(Lines of data)
--
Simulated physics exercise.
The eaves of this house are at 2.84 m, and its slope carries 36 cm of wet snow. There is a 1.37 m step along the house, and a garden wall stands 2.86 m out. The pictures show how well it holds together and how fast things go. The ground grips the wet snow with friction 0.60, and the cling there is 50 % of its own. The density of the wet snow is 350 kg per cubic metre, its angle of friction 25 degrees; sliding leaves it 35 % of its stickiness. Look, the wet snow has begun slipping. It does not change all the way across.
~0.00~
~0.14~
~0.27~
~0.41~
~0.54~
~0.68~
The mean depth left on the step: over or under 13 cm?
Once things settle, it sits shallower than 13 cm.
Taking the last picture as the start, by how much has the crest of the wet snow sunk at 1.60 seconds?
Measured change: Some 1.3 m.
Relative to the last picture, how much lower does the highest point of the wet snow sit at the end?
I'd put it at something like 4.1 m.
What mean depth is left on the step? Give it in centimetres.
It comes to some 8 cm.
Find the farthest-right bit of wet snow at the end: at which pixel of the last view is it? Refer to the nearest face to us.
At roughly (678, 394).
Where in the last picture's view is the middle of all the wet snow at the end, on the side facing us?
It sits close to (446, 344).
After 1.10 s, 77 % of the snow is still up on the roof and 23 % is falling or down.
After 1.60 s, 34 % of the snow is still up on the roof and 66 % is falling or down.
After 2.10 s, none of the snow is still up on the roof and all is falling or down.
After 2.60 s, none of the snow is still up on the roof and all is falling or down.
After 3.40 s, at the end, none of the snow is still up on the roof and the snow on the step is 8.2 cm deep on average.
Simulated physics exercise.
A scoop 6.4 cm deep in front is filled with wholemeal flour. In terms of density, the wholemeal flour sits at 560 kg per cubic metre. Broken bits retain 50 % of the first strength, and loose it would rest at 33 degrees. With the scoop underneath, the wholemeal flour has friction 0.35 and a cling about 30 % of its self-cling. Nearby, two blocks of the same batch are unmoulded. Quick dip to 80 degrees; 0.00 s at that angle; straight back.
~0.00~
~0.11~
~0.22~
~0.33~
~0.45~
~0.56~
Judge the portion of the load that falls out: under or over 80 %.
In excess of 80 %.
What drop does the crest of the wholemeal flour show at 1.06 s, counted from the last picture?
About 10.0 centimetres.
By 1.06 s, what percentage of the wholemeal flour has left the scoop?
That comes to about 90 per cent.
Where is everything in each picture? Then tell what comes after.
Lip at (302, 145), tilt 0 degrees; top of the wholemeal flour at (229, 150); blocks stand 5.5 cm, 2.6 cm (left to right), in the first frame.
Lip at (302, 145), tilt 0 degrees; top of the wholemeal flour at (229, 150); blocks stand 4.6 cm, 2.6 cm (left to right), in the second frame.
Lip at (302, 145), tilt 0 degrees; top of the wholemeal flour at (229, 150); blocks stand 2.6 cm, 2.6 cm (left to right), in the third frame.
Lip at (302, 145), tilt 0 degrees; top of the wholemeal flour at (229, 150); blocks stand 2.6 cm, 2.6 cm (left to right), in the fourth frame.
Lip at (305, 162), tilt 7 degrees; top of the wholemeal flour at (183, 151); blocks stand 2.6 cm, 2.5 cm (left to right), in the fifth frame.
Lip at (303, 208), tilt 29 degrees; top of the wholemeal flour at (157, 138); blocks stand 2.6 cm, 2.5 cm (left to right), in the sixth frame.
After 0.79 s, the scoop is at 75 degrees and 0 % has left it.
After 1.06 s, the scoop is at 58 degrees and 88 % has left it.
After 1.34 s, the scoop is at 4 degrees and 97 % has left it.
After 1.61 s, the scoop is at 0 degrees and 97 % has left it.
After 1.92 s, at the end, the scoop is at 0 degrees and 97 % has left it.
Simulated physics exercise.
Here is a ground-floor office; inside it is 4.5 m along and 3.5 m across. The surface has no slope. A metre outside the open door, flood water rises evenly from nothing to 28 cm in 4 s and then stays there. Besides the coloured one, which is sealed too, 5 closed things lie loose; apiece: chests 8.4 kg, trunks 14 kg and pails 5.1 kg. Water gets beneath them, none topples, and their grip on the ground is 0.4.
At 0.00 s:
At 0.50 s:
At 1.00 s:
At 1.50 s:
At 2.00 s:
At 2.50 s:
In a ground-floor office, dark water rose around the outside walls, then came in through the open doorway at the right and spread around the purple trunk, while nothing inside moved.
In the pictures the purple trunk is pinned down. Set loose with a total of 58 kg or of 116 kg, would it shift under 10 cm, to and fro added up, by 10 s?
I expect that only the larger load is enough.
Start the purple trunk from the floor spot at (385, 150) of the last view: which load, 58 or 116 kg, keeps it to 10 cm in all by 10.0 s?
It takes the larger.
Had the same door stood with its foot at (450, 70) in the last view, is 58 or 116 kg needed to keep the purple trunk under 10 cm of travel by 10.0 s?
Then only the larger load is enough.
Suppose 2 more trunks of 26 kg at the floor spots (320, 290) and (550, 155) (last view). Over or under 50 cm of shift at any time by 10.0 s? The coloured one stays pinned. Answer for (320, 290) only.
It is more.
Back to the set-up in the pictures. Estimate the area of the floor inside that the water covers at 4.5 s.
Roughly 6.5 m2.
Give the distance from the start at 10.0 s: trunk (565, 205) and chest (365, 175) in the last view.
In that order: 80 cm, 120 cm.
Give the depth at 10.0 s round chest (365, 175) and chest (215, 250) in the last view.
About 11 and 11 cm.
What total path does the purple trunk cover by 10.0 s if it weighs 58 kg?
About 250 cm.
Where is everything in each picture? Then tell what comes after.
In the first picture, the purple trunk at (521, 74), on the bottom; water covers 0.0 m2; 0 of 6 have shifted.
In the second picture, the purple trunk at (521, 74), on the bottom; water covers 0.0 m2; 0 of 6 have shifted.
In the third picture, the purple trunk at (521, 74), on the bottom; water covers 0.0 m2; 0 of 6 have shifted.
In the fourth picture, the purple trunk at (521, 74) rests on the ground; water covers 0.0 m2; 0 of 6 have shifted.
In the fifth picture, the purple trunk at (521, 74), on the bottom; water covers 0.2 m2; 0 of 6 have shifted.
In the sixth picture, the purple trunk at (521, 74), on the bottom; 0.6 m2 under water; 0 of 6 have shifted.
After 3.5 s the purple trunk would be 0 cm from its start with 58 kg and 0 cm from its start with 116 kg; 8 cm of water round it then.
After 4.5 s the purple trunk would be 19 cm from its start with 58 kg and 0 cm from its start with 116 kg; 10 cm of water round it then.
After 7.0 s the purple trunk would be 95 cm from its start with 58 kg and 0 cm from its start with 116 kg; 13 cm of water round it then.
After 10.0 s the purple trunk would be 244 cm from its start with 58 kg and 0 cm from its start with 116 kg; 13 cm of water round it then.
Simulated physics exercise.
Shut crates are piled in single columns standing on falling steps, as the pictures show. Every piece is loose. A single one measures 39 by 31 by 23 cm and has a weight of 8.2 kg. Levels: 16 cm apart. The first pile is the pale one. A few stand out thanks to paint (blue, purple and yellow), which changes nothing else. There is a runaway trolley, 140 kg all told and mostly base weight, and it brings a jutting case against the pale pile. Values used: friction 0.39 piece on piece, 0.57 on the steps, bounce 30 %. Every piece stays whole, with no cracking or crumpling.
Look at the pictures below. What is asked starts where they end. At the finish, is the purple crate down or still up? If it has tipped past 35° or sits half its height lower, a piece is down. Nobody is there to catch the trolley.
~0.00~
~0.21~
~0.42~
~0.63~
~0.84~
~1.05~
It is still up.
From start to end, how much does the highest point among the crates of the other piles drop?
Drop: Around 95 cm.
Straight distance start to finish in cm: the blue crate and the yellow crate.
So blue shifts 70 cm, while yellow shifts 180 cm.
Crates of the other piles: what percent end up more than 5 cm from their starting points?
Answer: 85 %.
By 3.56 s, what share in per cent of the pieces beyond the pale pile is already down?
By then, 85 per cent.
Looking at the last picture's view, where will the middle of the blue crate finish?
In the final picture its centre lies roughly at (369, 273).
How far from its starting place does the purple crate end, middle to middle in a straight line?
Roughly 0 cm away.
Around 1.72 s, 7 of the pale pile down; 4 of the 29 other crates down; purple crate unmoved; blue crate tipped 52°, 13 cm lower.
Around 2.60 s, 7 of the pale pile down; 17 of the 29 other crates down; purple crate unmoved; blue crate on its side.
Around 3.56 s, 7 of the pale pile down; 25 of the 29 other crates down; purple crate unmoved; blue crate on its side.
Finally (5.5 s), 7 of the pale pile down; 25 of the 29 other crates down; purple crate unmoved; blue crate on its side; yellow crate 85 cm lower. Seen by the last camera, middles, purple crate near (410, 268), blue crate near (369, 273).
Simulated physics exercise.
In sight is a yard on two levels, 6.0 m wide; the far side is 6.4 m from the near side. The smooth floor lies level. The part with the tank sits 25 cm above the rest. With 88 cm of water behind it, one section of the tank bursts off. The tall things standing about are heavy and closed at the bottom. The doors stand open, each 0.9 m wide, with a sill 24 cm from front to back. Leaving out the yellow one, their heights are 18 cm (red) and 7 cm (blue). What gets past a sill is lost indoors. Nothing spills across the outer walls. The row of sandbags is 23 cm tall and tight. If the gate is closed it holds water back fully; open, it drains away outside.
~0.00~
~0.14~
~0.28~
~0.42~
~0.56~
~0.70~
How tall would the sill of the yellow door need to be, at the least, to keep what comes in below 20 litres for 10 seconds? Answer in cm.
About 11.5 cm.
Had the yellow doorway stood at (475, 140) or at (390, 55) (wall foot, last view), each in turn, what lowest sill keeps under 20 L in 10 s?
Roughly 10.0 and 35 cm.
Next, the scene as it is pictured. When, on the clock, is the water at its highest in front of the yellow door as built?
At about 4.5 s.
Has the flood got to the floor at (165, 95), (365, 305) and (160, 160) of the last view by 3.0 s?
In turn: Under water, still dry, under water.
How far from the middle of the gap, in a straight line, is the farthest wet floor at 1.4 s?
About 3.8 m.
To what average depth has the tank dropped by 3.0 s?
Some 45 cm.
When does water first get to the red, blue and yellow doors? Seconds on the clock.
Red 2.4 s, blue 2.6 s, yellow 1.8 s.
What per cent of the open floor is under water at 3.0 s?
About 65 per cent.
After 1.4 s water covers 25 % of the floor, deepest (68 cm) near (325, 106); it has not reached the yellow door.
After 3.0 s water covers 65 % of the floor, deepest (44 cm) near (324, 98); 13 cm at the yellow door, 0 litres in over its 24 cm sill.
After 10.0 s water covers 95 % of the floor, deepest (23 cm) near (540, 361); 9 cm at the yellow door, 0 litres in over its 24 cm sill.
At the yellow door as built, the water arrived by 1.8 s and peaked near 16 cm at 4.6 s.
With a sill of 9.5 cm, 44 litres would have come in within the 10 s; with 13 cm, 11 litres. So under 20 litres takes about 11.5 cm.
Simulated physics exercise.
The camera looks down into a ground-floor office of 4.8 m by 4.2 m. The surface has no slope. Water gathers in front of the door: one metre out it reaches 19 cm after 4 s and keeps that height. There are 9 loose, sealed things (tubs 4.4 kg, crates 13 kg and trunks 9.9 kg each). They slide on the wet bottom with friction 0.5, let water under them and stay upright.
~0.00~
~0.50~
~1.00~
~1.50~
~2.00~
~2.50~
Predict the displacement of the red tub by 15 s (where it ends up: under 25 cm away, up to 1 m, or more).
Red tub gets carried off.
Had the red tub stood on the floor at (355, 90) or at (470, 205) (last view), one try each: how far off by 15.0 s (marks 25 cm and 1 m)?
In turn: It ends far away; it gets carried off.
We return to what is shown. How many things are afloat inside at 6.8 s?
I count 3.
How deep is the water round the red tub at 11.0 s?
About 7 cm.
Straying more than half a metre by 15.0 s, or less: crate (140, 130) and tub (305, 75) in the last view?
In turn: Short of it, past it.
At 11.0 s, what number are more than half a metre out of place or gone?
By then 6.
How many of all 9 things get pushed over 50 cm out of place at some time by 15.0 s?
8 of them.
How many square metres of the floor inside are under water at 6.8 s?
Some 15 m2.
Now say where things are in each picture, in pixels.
--
- What you need to do: Among the entries above, identify all lines with "trolley" and copy them.

- Finished answer:
Shut crates are piled in single columns standing on falling steps, as the pictures show. Every piece is loose. A single one measures 39 by 31 by 23 cm and has a weight of 8.2 kg. Levels: 16 cm apart. The first pile is the pale one. A few stand out thanks to paint (blue, purple and yellow), which changes nothing else. There is a runaway trolley, 140 kg all told and mostly base weight, and it brings a jutting case against the pale pile. Values used: friction 0.39 piece on piece, 0.57 on the steps, bounce 30 %. Every piece stays whole, with no cracking or crumpling.
Look at the pictures below. What is asked starts where they end. At the finish, is the purple crate down or still up? If it has tipped past 35° or sits half its height lower, a piece is down. Nobody is there to catch the trolley.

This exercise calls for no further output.